Your task -> Everything in the listing below from the line containing "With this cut" through the line containing "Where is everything" should be repeated exactly; leave out every other line.

# Start of Listed entries

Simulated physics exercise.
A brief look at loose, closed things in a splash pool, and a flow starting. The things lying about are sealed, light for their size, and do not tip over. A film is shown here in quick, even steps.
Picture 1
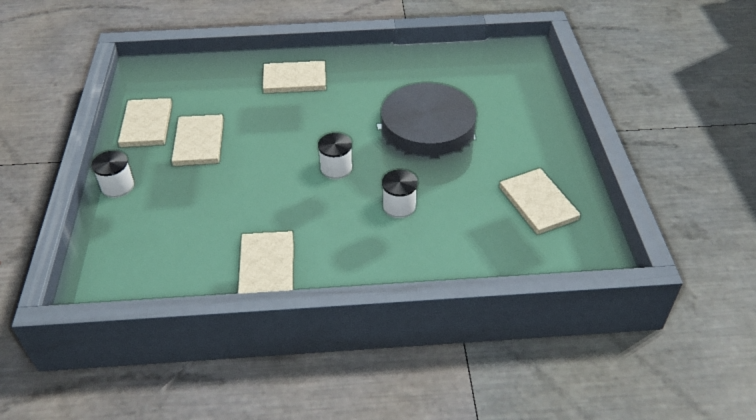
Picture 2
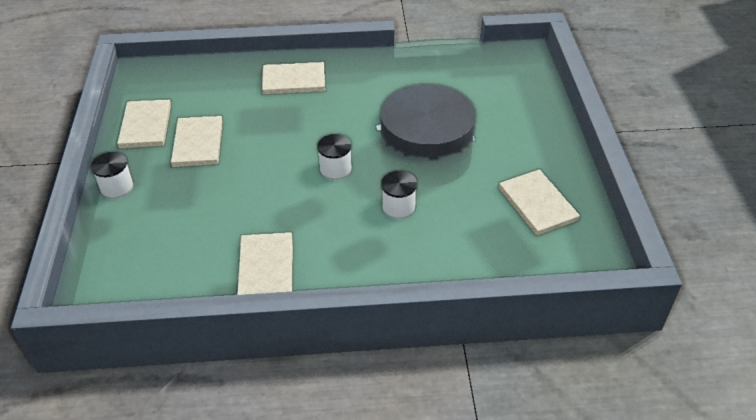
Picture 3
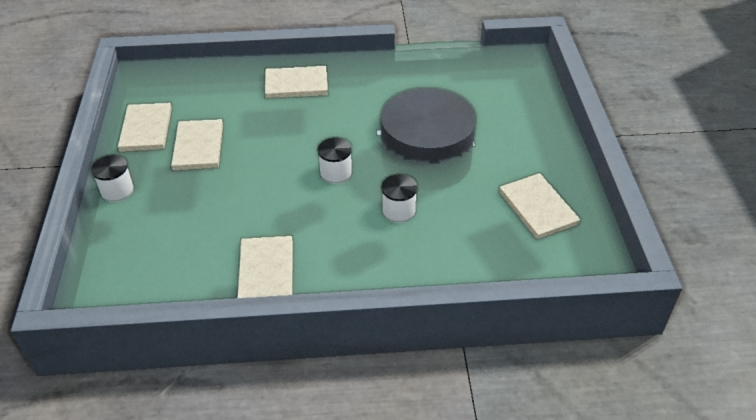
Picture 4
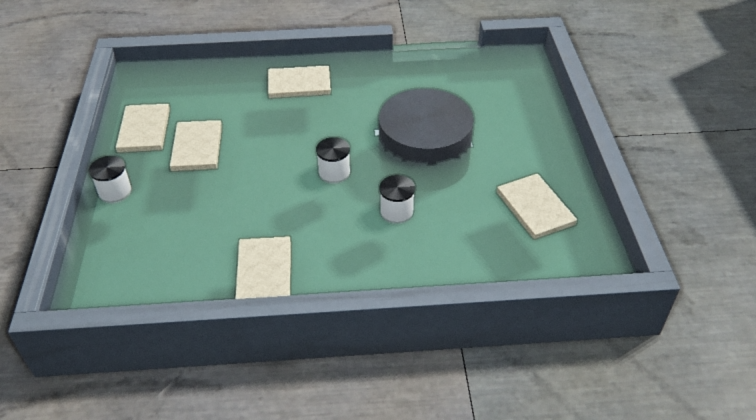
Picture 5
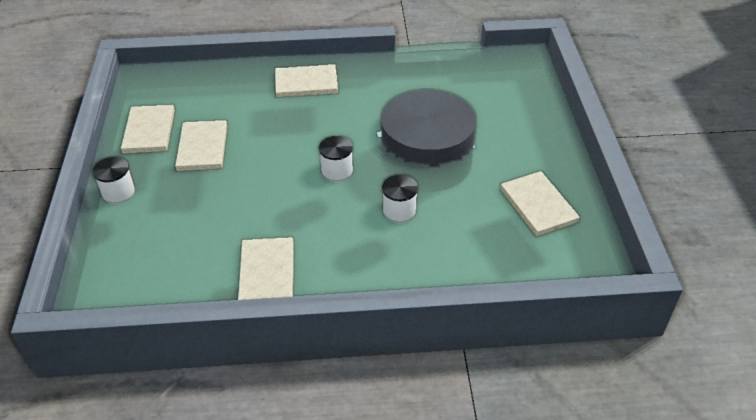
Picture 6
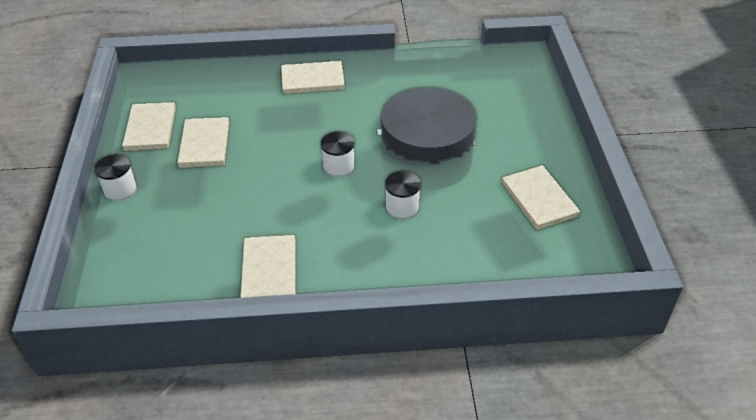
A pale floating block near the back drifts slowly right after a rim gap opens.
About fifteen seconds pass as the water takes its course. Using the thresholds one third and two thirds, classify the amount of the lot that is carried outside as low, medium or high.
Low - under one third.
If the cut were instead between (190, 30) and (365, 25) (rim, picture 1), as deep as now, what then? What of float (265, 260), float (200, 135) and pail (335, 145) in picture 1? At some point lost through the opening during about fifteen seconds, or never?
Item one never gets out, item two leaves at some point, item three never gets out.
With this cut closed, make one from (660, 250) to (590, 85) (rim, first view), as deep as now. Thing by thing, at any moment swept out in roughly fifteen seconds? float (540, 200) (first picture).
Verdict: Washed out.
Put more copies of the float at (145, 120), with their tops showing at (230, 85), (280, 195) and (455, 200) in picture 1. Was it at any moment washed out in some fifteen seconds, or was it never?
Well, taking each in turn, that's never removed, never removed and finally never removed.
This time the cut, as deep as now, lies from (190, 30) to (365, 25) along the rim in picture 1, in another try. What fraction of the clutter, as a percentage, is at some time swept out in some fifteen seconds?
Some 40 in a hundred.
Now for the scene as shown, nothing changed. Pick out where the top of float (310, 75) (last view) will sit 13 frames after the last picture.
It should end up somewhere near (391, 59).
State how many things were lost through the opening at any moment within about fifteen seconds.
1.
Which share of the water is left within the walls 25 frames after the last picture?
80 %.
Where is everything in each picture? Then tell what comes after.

# End of Listed entries
# Start of Listed entries

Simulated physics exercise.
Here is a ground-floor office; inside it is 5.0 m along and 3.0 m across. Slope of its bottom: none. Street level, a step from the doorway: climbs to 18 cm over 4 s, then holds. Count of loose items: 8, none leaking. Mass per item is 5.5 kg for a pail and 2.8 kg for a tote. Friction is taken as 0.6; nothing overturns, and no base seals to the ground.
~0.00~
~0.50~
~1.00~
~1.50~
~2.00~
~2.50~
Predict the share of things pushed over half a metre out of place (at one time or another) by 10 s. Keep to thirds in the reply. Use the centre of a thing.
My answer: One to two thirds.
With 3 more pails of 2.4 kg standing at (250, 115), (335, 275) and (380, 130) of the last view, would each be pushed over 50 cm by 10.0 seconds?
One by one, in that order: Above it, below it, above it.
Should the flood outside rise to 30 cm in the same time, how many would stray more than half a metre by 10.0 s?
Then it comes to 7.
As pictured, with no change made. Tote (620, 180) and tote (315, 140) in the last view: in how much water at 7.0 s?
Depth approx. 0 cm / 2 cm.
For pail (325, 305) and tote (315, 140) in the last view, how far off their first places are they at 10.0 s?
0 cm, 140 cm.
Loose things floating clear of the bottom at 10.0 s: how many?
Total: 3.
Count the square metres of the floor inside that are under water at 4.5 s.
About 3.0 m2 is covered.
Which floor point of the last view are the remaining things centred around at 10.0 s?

# End of Listed entries
# Start of Listed entries

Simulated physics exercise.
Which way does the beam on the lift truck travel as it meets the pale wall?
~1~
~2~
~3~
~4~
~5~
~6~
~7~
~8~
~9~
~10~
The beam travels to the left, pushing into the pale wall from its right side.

# End of Listed entries

The answer ->
With this cut closed, make one from (660, 250) to (590, 85) (rim, first view), as deep as now. Thing by thing, at any moment swept out in roughly fifteen seconds? float (540, 200) (first picture).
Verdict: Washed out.
Put more copies of the float at (145, 120), with their tops showing at (230, 85), (280, 195) and (455, 200) in picture 1. Was it at any moment washed out in some fifteen seconds, or was it never?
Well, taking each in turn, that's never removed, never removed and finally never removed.
This time the cut, as deep as now, lies from (190, 30) to (365, 25) along the rim in picture 1, in another try. What fraction of the clutter, as a percentage, is at some time swept out in some fifteen seconds?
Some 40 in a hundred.
Now for the scene as shown, nothing changed. Pick out where the top of float (310, 75) (last view) will sit 13 frames after the last picture.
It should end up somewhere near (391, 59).
State how many things were lost through the opening at any moment within about fifteen seconds.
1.
Which share of the water is left within the walls 25 frames after the last picture?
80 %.
Where is everything in each picture? Then tell what comes after.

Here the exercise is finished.